> _What needs to be done_: Every line of the material is to be quoted verbatim, minus the pictures.

> _Information supplied_:
###

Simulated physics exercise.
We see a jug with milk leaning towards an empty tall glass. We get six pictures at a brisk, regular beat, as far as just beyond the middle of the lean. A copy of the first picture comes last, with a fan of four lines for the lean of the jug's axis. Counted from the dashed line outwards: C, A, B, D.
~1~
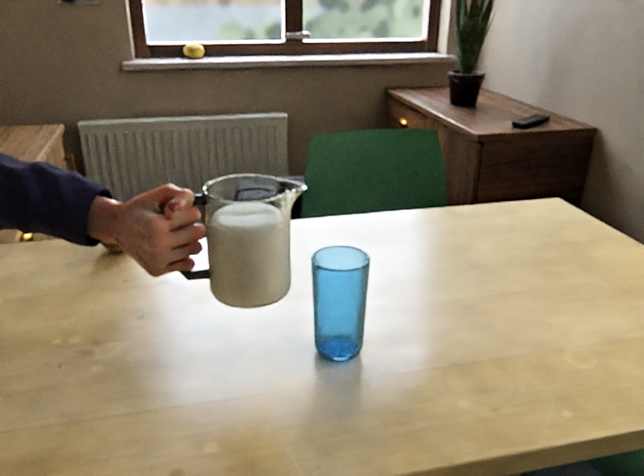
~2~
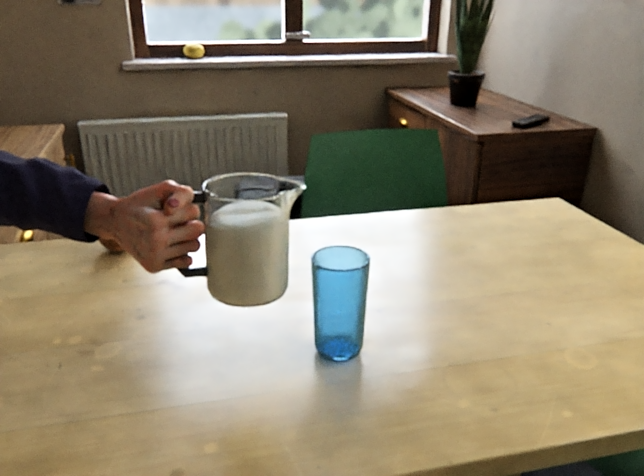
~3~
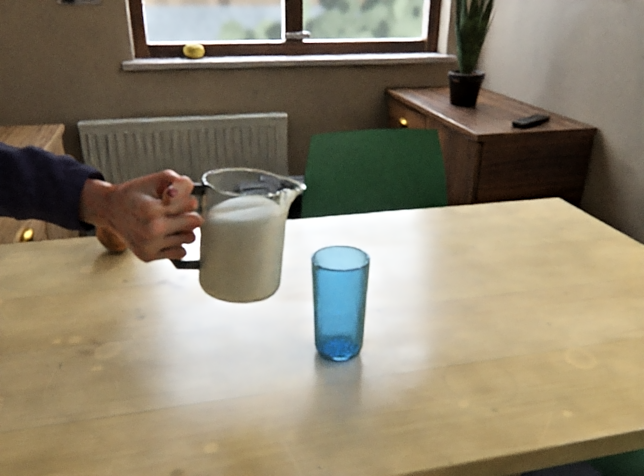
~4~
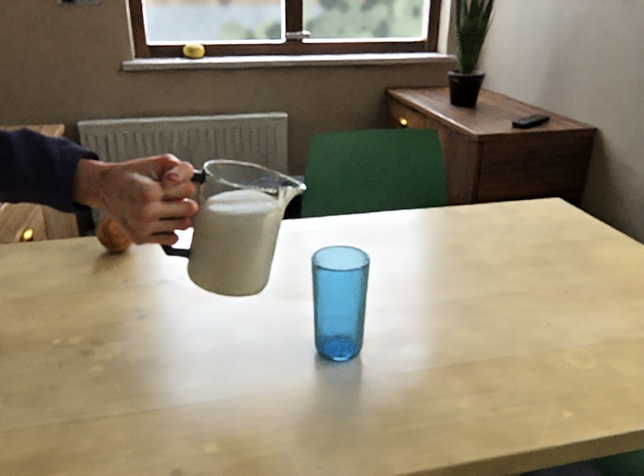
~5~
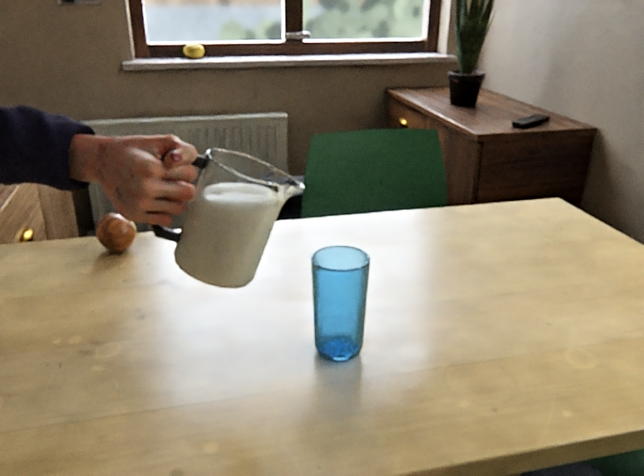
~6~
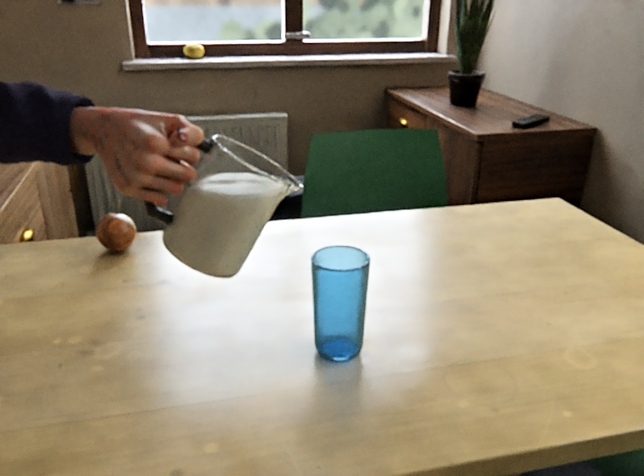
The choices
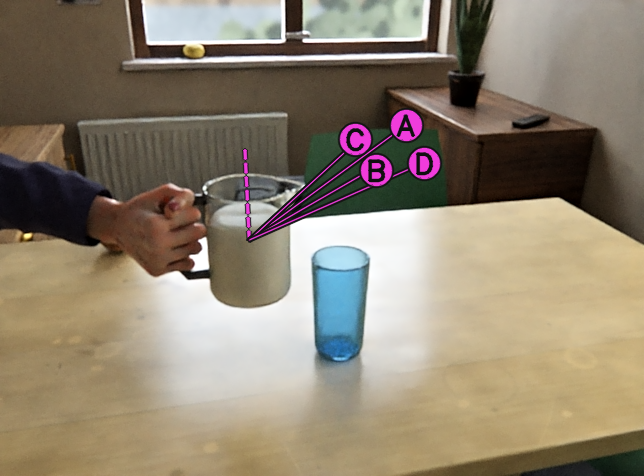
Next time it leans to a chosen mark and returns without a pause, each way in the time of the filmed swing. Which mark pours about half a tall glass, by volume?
B beats the others.
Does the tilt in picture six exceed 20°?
Yes, it does.
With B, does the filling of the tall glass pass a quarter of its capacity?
Yes.
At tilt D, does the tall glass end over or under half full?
Over.
On the marked copy, A at (392, 134); B at (359, 176); C at (344, 152); D at (408, 169).
For tilt A, the tall glass ends with about 32 % of what it can hold.
For tilt B, the tall glass ends with about 50 % of what it can hold.
For tilt C, the tall glass ends with about 20 % of what it can hold.
For tilt D, the tall glass ends with about 70 % of what it can hold.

###

> _Result of the exercise_:
Simulated physics exercise.
We see a jug with milk leaning towards an empty tall glass. We get six pictures at a brisk, regular beat, as far as just beyond the middle of the lean. A copy of the first picture comes last, with a fan of four lines for the lean of the jug's axis. Counted from the dashed line outwards: C, A, B, D.
~1~
~2~
~3~
~4~
~5~
~6~
The choices
Next time it leans to a chosen mark and returns without a pause, each way in the time of the filmed swing. Which mark pours about half a tall glass, by volume?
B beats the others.
Does the tilt in picture six exceed 20°?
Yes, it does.
With B, does the filling of the tall glass pass a quarter of its capacity?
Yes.
At tilt D, does the tall glass end over or under half full?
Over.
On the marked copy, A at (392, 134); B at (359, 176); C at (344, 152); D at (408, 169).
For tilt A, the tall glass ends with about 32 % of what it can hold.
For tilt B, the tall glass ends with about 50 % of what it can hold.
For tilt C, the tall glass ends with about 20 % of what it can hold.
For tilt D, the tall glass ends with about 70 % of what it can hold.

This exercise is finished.